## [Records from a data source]
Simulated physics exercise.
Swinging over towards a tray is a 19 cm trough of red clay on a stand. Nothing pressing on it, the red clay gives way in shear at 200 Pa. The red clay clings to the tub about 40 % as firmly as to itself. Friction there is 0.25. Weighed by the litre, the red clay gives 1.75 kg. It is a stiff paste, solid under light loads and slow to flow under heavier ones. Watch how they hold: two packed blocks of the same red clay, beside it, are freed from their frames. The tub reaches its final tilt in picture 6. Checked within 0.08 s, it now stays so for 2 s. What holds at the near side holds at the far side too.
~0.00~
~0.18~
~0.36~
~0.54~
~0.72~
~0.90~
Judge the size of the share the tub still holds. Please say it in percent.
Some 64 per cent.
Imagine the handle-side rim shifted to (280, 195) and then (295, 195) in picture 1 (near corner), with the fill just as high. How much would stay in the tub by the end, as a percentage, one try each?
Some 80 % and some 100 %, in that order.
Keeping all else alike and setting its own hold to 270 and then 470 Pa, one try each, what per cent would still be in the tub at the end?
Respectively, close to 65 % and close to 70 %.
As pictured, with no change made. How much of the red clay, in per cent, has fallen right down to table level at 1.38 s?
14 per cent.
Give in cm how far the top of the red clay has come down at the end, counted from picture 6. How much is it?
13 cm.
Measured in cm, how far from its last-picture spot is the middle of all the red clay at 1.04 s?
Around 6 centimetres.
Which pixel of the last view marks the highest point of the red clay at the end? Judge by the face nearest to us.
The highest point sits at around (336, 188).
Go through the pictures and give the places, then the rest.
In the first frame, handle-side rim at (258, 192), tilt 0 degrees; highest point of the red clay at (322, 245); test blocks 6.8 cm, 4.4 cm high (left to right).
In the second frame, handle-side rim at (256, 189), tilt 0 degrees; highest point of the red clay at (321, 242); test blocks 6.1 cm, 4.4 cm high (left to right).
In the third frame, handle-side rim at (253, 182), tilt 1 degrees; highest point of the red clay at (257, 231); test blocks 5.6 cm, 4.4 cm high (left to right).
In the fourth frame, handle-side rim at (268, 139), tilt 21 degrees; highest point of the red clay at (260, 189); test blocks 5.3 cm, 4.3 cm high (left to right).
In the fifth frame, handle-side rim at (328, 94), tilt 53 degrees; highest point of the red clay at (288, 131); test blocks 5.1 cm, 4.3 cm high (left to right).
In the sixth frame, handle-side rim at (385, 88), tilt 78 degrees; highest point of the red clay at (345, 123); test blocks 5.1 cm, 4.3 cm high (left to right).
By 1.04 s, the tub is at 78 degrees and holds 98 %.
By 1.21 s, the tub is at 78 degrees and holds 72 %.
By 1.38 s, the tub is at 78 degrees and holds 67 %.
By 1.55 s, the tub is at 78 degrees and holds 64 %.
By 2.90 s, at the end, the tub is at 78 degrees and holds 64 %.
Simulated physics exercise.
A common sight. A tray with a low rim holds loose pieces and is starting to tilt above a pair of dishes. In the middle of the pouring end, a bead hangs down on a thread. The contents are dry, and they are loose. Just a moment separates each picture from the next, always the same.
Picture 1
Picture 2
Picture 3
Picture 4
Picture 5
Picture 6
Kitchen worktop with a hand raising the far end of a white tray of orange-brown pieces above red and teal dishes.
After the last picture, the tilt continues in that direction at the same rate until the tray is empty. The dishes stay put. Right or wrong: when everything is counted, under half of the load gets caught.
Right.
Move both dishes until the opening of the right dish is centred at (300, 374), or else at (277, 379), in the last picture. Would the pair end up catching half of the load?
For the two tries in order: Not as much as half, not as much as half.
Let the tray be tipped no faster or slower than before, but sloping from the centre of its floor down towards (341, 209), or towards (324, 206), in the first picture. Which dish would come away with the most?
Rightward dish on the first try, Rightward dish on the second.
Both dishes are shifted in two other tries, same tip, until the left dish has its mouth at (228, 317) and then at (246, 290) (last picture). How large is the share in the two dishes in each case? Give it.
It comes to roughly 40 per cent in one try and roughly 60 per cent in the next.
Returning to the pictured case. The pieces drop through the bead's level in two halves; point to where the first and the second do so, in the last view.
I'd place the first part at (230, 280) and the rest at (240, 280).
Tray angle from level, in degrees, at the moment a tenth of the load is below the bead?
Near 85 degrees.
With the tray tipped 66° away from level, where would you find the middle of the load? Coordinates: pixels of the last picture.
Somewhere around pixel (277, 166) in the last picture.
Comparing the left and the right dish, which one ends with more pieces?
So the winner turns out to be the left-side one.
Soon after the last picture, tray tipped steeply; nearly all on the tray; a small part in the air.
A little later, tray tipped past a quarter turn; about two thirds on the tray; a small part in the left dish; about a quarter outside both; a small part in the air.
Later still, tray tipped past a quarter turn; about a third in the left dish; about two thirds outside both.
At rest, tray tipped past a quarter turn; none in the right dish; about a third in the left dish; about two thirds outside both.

## [Exercise directions]
Each line of the material must be restated exactly.

## [Complete response]
Simulated physics exercise.
Swinging over towards a tray is a 19 cm trough of red clay on a stand. Nothing pressing on it, the red clay gives way in shear at 200 Pa. The red clay clings to the tub about 40 % as firmly as to itself. Friction there is 0.25. Weighed by the litre, the red clay gives 1.75 kg. It is a stiff paste, solid under light loads and slow to flow under heavier ones. Watch how they hold: two packed blocks of the same red clay, beside it, are freed from their frames. The tub reaches its final tilt in picture 6. Checked within 0.08 s, it now stays so for 2 s. What holds at the near side holds at the far side too.
~0.00~
~0.18~
~0.36~
~0.54~
~0.72~
~0.90~
Judge the size of the share the tub still holds. Please say it in percent.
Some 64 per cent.
Imagine the handle-side rim shifted to (280, 195) and then (295, 195) in picture 1 (near corner), with the fill just as high. How much would stay in the tub by the end, as a percentage, one try each?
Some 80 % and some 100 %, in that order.
Keeping all else alike and setting its own hold to 270 and then 470 Pa, one try each, what per cent would still be in the tub at the end?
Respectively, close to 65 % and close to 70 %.
As pictured, with no change made. How much of the red clay, in per cent, has fallen right down to table level at 1.38 s?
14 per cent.
Give in cm how far the top of the red clay has come down at the end, counted from picture 6. How much is it?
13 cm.
Measured in cm, how far from its last-picture spot is the middle of all the red clay at 1.04 s?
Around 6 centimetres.
Which pixel of the last view marks the highest point of the red clay at the end? Judge by the face nearest to us.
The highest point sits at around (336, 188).
Go through the pictures and give the places, then the rest.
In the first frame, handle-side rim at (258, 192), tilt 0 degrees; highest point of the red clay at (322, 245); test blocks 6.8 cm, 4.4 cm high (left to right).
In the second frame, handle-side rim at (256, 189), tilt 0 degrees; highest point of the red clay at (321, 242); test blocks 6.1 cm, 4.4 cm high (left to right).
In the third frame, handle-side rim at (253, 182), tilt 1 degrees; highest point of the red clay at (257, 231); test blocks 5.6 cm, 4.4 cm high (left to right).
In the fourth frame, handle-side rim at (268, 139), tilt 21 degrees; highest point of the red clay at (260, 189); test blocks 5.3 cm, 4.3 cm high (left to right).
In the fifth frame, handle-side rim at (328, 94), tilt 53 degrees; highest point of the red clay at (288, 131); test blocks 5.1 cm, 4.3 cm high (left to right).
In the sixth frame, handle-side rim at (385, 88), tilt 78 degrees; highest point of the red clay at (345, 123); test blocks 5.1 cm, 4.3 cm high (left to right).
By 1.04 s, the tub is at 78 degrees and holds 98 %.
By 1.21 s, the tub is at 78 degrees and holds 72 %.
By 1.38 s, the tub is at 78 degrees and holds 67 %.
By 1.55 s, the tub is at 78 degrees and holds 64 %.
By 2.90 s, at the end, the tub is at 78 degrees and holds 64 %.
Simulated physics exercise.
A common sight. A tray with a low rim holds loose pieces and is starting to tilt above a pair of dishes. In the middle of the pouring end, a bead hangs down on a thread. The contents are dry, and they are loose. Just a moment separates each picture from the next, always the same.
Picture 1
Picture 2
Picture 3
Picture 4
Picture 5
Picture 6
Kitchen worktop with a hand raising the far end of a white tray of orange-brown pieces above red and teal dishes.
After the last picture, the tilt continues in that direction at the same rate until the tray is empty. The dishes stay put. Right or wrong: when everything is counted, under half of the load gets caught.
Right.
Move both dishes until the opening of the right dish is centred at (300, 374), or else at (277, 379), in the last picture. Would the pair end up catching half of the load?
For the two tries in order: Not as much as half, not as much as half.
Let the tray be tipped no faster or slower than before, but sloping from the centre of its floor down towards (341, 209), or towards (324, 206), in the first picture. Which dish would come away with the most?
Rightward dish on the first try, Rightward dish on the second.
Both dishes are shifted in two other tries, same tip, until the left dish has its mouth at (228, 317) and then at (246, 290) (last picture). How large is the share in the two dishes in each case? Give it.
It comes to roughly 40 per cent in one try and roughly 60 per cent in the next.
Returning to the pictured case. The pieces drop through the bead's level in two halves; point to where the first and the second do so, in the last view.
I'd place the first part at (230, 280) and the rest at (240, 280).
Tray angle from level, in degrees, at the moment a tenth of the load is below the bead?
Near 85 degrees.
With the tray tipped 66° away from level, where would you find the middle of the load? Coordinates: pixels of the last picture.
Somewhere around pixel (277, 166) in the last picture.
Comparing the left and the right dish, which one ends with more pieces?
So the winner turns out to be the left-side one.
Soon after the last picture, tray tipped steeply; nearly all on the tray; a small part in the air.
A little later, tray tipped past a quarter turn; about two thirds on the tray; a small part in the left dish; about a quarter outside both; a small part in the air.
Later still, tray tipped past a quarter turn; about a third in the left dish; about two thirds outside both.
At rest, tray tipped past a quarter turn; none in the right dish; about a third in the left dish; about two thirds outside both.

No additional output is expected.